Print all entries precisely as they are written.
★ ★ ★ ★ ★ ★ ★
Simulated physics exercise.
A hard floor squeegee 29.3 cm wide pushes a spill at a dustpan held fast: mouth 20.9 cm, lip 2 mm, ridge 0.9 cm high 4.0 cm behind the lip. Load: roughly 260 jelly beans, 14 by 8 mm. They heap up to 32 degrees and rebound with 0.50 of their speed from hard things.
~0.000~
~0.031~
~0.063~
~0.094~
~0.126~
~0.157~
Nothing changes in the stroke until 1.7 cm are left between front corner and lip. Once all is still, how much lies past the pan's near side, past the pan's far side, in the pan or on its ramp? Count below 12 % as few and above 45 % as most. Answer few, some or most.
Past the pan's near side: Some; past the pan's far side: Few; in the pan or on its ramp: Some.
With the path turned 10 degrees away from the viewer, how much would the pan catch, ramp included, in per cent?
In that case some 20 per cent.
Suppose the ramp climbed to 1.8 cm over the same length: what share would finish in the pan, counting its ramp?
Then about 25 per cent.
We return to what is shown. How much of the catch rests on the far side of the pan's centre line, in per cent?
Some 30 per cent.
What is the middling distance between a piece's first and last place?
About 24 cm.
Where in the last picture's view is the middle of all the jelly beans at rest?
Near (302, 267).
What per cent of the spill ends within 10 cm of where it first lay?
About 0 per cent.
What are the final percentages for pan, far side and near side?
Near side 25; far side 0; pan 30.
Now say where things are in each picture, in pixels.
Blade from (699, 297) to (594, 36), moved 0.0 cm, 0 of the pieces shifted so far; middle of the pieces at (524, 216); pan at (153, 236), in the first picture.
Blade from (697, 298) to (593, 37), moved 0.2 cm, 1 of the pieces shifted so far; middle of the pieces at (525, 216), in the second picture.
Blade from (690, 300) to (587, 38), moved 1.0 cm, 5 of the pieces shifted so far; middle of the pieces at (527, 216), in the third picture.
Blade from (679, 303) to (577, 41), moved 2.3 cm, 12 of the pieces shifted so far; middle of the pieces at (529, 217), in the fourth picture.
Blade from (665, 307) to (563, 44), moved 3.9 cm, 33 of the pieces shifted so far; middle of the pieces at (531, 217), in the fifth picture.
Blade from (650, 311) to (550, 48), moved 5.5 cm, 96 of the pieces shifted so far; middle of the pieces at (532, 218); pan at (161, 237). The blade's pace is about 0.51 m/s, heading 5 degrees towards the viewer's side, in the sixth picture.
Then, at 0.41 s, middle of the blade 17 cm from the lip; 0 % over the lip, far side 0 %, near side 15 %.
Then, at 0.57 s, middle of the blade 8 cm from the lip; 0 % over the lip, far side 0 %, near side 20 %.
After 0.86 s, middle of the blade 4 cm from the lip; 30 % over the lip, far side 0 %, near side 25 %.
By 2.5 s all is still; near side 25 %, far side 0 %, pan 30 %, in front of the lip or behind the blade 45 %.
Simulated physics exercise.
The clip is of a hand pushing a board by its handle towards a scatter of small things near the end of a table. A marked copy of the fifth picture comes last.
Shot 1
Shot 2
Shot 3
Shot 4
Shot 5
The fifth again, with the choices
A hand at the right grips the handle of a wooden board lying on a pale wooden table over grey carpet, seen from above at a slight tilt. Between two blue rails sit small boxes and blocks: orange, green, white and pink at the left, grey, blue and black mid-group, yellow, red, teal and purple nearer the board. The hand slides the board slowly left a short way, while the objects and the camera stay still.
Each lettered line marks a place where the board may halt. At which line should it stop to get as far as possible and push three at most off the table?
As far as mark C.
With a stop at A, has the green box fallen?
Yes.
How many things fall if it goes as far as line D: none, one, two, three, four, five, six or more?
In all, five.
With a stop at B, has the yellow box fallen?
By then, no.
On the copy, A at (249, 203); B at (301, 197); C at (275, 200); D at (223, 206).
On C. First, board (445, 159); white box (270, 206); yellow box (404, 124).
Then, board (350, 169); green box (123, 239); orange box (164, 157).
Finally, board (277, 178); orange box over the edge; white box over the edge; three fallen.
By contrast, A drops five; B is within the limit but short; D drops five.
★ ★ ★ ★ ★ ★ ★
:: Response ::
Simulated physics exercise.
A hard floor squeegee 29.3 cm wide pushes a spill at a dustpan held fast: mouth 20.9 cm, lip 2 mm, ridge 0.9 cm high 4.0 cm behind the lip. Load: roughly 260 jelly beans, 14 by 8 mm. They heap up to 32 degrees and rebound with 0.50 of their speed from hard things.
~0.000~
~0.031~
~0.063~
~0.094~
~0.126~
~0.157~
Nothing changes in the stroke until 1.7 cm are left between front corner and lip. Once all is still, how much lies past the pan's near side, past the pan's far side, in the pan or on its ramp? Count below 12 % as few and above 45 % as most. Answer few, some or most.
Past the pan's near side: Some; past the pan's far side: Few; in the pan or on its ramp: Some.
With the path turned 10 degrees away from the viewer, how much would the pan catch, ramp included, in per cent?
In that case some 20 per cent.
Suppose the ramp climbed to 1.8 cm over the same length: what share would finish in the pan, counting its ramp?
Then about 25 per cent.
We return to what is shown. How much of the catch rests on the far side of the pan's centre line, in per cent?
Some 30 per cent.
What is the middling distance between a piece's first and last place?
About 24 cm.
Where in the last picture's view is the middle of all the jelly beans at rest?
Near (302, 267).
What per cent of the spill ends within 10 cm of where it first lay?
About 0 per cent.
What are the final percentages for pan, far side and near side?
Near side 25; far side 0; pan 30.
Now say where things are in each picture, in pixels.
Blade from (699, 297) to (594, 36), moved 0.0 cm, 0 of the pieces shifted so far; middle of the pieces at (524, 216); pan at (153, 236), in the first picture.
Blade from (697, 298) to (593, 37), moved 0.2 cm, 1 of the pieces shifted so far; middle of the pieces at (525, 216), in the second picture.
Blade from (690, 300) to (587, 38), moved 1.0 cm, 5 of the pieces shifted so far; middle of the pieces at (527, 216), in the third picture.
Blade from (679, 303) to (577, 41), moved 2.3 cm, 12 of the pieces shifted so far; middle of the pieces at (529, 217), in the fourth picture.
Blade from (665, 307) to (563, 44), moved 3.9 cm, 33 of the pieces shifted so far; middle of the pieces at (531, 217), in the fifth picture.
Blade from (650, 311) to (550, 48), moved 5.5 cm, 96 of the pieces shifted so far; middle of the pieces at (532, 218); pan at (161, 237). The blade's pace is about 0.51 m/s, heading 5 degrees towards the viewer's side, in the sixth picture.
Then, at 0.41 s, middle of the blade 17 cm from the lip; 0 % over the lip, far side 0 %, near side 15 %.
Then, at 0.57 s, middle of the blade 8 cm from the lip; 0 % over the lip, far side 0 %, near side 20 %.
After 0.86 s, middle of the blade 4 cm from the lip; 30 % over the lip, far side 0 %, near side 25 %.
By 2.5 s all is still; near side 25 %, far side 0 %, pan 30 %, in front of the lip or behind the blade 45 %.
Simulated physics exercise.
The clip is of a hand pushing a board by its handle towards a scatter of small things near the end of a table. A marked copy of the fifth picture comes last.
Shot 1
Shot 2
Shot 3
Shot 4
Shot 5
The fifth again, with the choices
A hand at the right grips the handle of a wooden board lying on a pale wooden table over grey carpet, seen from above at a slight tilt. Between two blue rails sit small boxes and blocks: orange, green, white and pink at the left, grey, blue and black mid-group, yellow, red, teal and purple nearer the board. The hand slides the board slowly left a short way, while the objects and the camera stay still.
Each lettered line marks a place where the board may halt. At which line should it stop to get as far as possible and push three at most off the table?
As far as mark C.
With a stop at A, has the green box fallen?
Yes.
How many things fall if it goes as far as line D: none, one, two, three, four, five, six or more?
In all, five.
With a stop at B, has the yellow box fallen?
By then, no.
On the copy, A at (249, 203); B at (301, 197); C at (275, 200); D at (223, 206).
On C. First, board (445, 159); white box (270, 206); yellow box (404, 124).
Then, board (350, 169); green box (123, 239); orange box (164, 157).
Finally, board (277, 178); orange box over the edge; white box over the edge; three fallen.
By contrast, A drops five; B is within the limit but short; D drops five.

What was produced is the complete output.